- What is expected
Transcribe each line exactly.

>>>

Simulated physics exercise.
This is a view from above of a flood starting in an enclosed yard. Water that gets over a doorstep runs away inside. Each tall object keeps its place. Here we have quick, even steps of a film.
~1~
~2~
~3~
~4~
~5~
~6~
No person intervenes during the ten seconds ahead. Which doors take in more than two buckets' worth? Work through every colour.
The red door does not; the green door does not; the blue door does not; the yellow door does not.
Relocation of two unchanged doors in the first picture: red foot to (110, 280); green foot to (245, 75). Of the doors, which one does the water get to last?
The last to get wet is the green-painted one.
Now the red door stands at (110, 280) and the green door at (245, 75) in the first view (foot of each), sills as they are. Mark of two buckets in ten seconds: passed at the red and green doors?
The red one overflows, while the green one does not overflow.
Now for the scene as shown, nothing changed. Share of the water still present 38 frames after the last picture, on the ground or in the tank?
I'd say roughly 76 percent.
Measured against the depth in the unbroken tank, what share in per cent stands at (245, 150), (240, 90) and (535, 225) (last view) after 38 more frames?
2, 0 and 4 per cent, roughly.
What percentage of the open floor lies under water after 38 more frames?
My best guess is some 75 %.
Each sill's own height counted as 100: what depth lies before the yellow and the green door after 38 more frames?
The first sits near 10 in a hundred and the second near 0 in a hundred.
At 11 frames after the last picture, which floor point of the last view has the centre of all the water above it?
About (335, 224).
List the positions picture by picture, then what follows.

<<<

- Exercise response
Simulated physics exercise.
This is a view from above of a flood starting in an enclosed yard. Water that gets over a doorstep runs away inside. Each tall object keeps its place. Here we have quick, even steps of a film.
~1~
~2~
~3~
~4~
~5~
~6~
No person intervenes during the ten seconds ahead. Which doors take in more than two buckets' worth? Work through every colour.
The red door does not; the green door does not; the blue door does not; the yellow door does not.
Relocation of two unchanged doors in the first picture: red foot to (110, 280); green foot to (245, 75). Of the doors, which one does the water get to last?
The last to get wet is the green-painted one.
Now the red door stands at (110, 280) and the green door at (245, 75) in the first view (foot of each), sills as they are. Mark of two buckets in ten seconds: passed at the red and green doors?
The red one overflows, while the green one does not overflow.
Now for the scene as shown, nothing changed. Share of the water still present 38 frames after the last picture, on the ground or in the tank?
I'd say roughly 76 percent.
Measured against the depth in the unbroken tank, what share in per cent stands at (245, 150), (240, 90) and (535, 225) (last view) after 38 more frames?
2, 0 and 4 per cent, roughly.
What percentage of the open floor lies under water after 38 more frames?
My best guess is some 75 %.
Each sill's own height counted as 100: what depth lies before the yellow and the green door after 38 more frames?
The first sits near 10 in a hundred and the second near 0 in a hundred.
At 11 frames after the last picture, which floor point of the last view has the centre of all the water above it?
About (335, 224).
List the positions picture by picture, then what follows.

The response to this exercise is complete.